■ MATERIAL PROVIDED:

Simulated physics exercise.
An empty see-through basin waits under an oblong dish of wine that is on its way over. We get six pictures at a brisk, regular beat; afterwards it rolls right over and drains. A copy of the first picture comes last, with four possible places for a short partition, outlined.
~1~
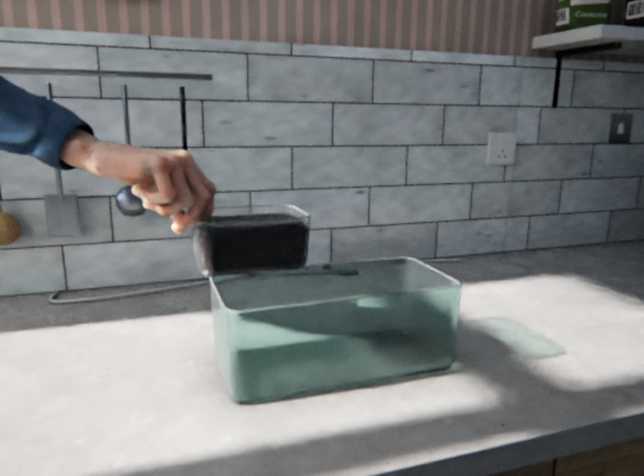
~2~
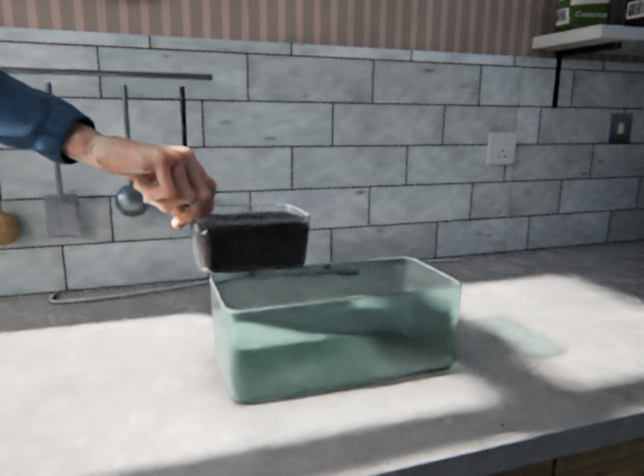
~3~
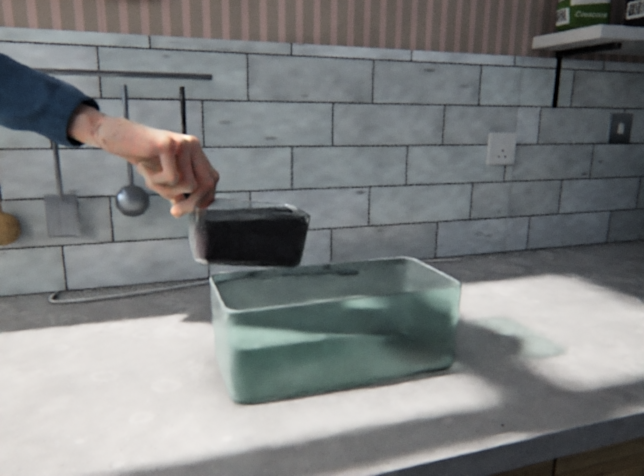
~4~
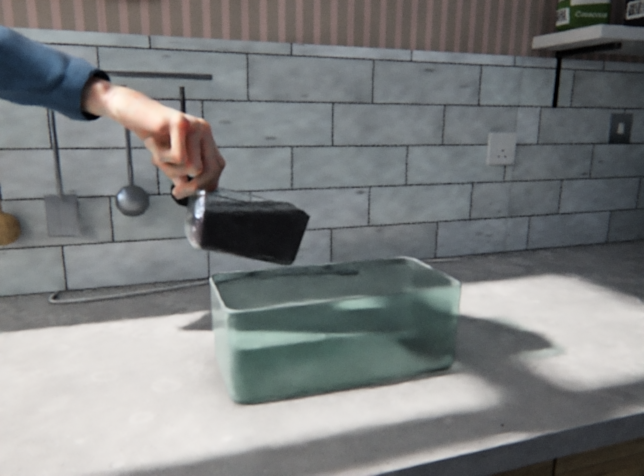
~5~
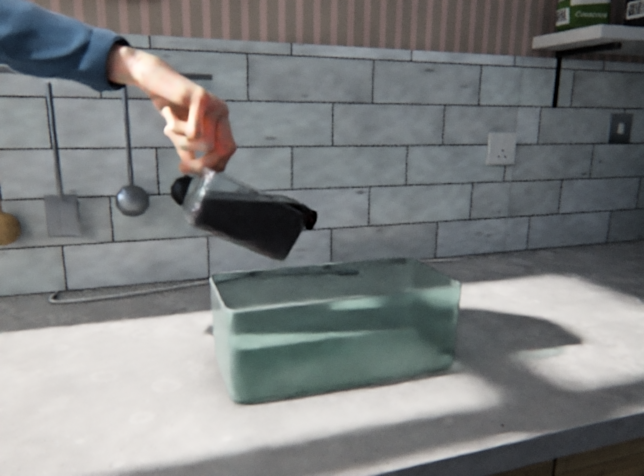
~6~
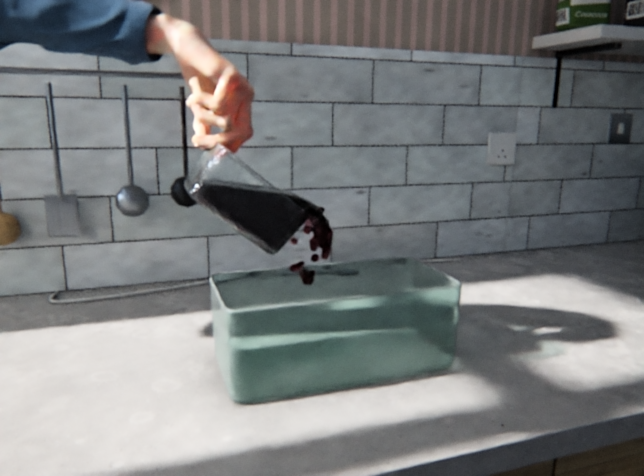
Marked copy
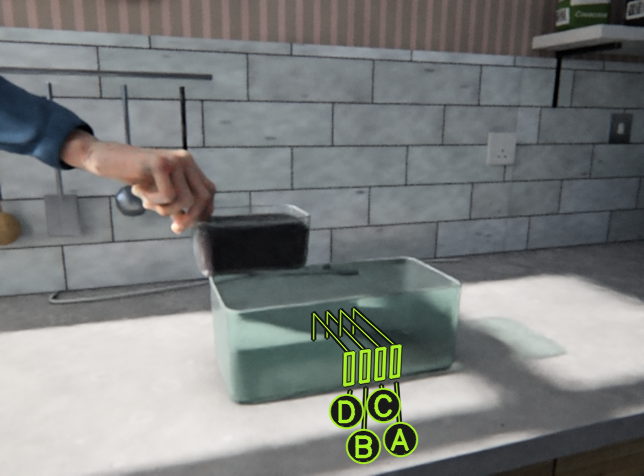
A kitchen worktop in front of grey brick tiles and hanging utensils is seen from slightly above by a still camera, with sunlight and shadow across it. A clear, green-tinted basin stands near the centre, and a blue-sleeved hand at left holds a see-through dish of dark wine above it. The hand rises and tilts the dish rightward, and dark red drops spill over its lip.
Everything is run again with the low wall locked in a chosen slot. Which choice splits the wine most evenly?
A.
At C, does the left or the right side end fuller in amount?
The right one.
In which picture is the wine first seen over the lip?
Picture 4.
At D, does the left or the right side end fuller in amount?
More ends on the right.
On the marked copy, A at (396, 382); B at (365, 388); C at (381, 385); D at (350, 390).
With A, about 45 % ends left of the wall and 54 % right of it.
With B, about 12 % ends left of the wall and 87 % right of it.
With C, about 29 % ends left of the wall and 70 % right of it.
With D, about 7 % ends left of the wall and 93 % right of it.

■ WHAT TO WORK ON: Make an exact copy of the whole listing, but don't bring over any pictures.

■ COMPLETE ANSWER:
Simulated physics exercise.
An empty see-through basin waits under an oblong dish of wine that is on its way over. We get six pictures at a brisk, regular beat; afterwards it rolls right over and drains. A copy of the first picture comes last, with four possible places for a short partition, outlined.
~1~
~2~
~3~
~4~
~5~
~6~
Marked copy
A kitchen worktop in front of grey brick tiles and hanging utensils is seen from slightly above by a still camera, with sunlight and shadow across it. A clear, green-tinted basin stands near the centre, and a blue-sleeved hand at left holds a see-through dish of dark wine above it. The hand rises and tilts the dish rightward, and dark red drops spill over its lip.
Everything is run again with the low wall locked in a chosen slot. Which choice splits the wine most evenly?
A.
At C, does the left or the right side end fuller in amount?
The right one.
In which picture is the wine first seen over the lip?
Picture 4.
At D, does the left or the right side end fuller in amount?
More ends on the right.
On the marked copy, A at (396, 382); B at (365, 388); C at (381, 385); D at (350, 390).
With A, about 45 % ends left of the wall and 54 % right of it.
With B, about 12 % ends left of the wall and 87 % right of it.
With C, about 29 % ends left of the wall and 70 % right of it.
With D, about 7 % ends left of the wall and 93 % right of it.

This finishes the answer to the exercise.